Write out each line that follows exactly as it stands, without the pictures.

#### Supplied material ####

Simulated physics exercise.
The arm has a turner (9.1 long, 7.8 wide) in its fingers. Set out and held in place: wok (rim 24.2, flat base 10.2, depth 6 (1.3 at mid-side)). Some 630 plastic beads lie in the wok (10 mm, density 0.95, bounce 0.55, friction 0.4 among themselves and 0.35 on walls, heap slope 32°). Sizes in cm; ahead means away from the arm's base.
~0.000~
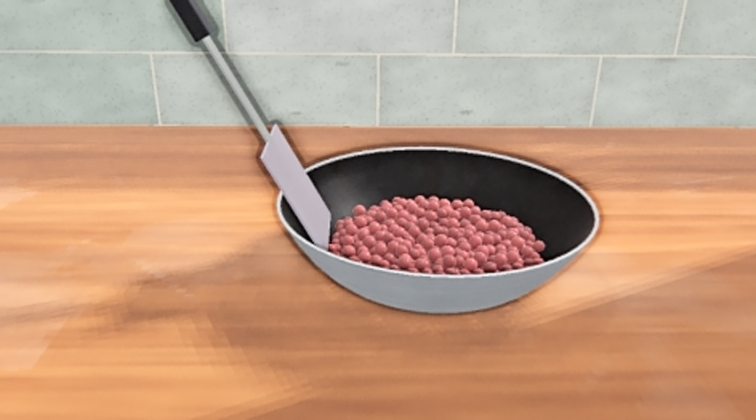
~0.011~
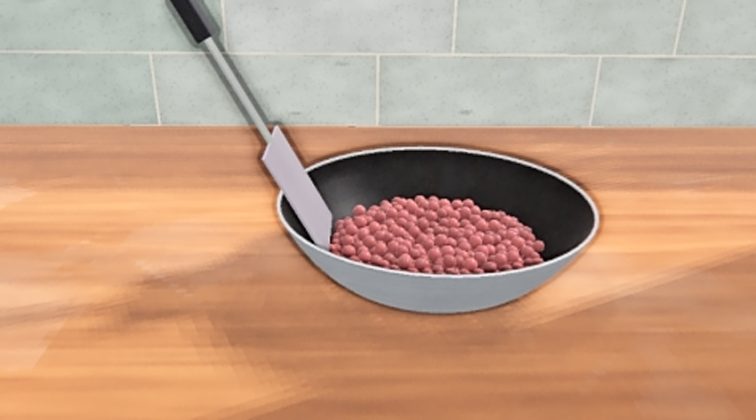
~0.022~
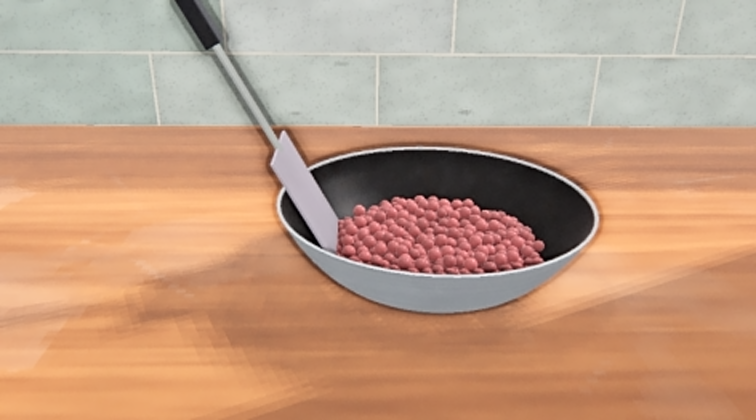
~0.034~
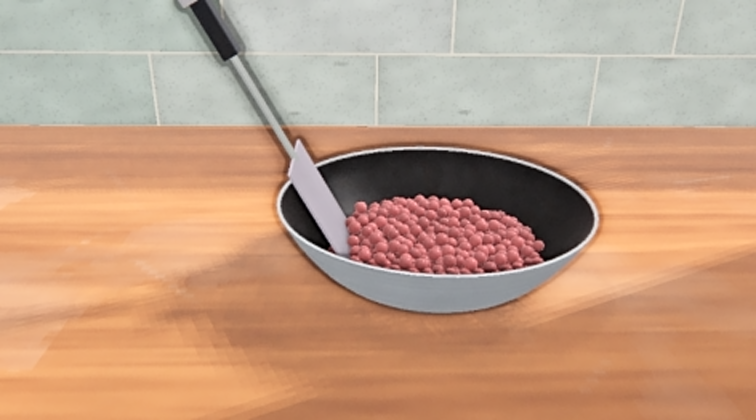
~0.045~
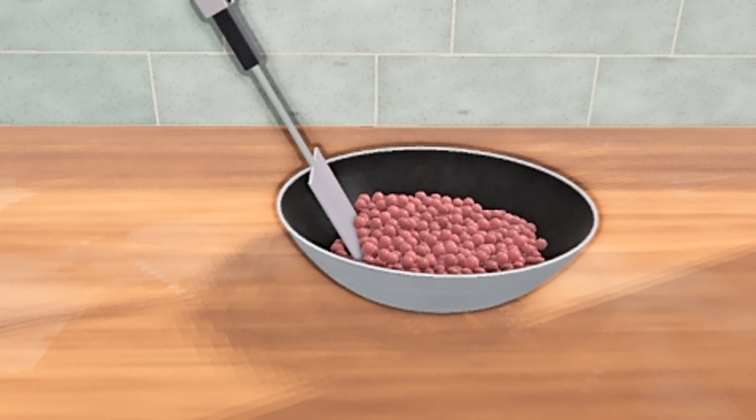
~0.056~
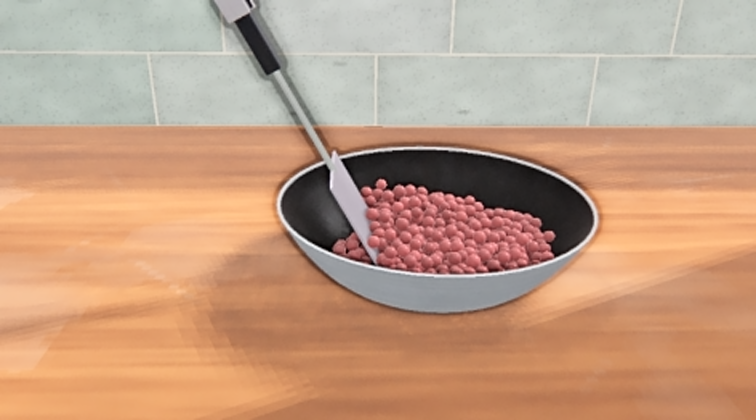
In a wok on a wooden surface, a turner slides right, pushing into reddish beads.
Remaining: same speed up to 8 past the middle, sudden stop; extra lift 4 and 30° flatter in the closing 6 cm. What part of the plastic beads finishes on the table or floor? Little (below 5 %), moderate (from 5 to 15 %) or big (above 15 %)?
Share on the table or floor: Big (above 15 %).
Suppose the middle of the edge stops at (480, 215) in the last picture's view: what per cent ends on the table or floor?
Some 10 per cent.
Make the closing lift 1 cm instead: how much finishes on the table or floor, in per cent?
Some 35 per cent.
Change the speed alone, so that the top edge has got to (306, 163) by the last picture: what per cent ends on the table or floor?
Some 20 per cent.
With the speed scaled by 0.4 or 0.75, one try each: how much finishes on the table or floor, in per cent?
Some 15 and 30 per cent.
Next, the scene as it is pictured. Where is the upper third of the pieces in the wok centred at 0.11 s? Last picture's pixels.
Around (482, 214).
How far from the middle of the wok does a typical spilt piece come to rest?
About 48 cm.
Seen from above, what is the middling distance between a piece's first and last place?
Roughly 5 cm.
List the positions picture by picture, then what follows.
In the first frame, turner top edge at (269, 140), sloping 62°; upper third of the load around (430, 238), from x 330 to 540, top at y 200; 632 in the wok.
In the second frame, turner top edge at (270, 141), sloping 62°; upper third of the load around (430, 238), from x 330 to 540, top at y 200.
In the third frame, turner top edge at (278, 146), sloping 62°; upper third of the load around (430, 238), from x 330 to 540, top at y 200.
In the fourth frame, turner top edge at (294, 156), sloping 62°; upper third of the load around (427, 236), from x 335 to 540, top at y 200.
In the fifth frame, turner top edge at (313, 164), sloping 62°; upper third of the load around (426, 232), from x 335 to 540, top at y 195.
In the sixth frame, turner top edge at (332, 168), sloping 62°; upper third of the load around (427, 228), from x 340 to 550, top at y 185; 632 in the wok.
By 0.08 s, sloping 62°, highest piece 8 above the table; 632 in the wok.
By 0.11 s, sloping 54°, highest piece 9 above the table; 632 in the wok.
By 0.32 s, sloping 32°, highest piece 25 above the table; 407 in the wok, 45 on the table or floor, 180 on the blade or in flight.
By 1.38 s, sloping 32°, highest piece 4 above the table; 407 in the wok, 225 on the table or floor.
Final count, 407 in the wok, 225 on the table or floor. That is 36 % on the table or floor.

####

Correct result:
Simulated physics exercise.
The arm has a turner (9.1 long, 7.8 wide) in its fingers. Set out and held in place: wok (rim 24.2, flat base 10.2, depth 6 (1.3 at mid-side)). Some 630 plastic beads lie in the wok (10 mm, density 0.95, bounce 0.55, friction 0.4 among themselves and 0.35 on walls, heap slope 32°). Sizes in cm; ahead means away from the arm's base.
~0.000~
~0.011~
~0.022~
~0.034~
~0.045~
~0.056~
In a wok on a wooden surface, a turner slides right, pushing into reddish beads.
Remaining: same speed up to 8 past the middle, sudden stop; extra lift 4 and 30° flatter in the closing 6 cm. What part of the plastic beads finishes on the table or floor? Little (below 5 %), moderate (from 5 to 15 %) or big (above 15 %)?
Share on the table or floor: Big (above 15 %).
Suppose the middle of the edge stops at (480, 215) in the last picture's view: what per cent ends on the table or floor?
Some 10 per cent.
Make the closing lift 1 cm instead: how much finishes on the table or floor, in per cent?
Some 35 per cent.
Change the speed alone, so that the top edge has got to (306, 163) by the last picture: what per cent ends on the table or floor?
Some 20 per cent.
With the speed scaled by 0.4 or 0.75, one try each: how much finishes on the table or floor, in per cent?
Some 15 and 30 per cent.
Next, the scene as it is pictured. Where is the upper third of the pieces in the wok centred at 0.11 s? Last picture's pixels.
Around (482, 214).
How far from the middle of the wok does a typical spilt piece come to rest?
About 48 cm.
Seen from above, what is the middling distance between a piece's first and last place?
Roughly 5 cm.
List the positions picture by picture, then what follows.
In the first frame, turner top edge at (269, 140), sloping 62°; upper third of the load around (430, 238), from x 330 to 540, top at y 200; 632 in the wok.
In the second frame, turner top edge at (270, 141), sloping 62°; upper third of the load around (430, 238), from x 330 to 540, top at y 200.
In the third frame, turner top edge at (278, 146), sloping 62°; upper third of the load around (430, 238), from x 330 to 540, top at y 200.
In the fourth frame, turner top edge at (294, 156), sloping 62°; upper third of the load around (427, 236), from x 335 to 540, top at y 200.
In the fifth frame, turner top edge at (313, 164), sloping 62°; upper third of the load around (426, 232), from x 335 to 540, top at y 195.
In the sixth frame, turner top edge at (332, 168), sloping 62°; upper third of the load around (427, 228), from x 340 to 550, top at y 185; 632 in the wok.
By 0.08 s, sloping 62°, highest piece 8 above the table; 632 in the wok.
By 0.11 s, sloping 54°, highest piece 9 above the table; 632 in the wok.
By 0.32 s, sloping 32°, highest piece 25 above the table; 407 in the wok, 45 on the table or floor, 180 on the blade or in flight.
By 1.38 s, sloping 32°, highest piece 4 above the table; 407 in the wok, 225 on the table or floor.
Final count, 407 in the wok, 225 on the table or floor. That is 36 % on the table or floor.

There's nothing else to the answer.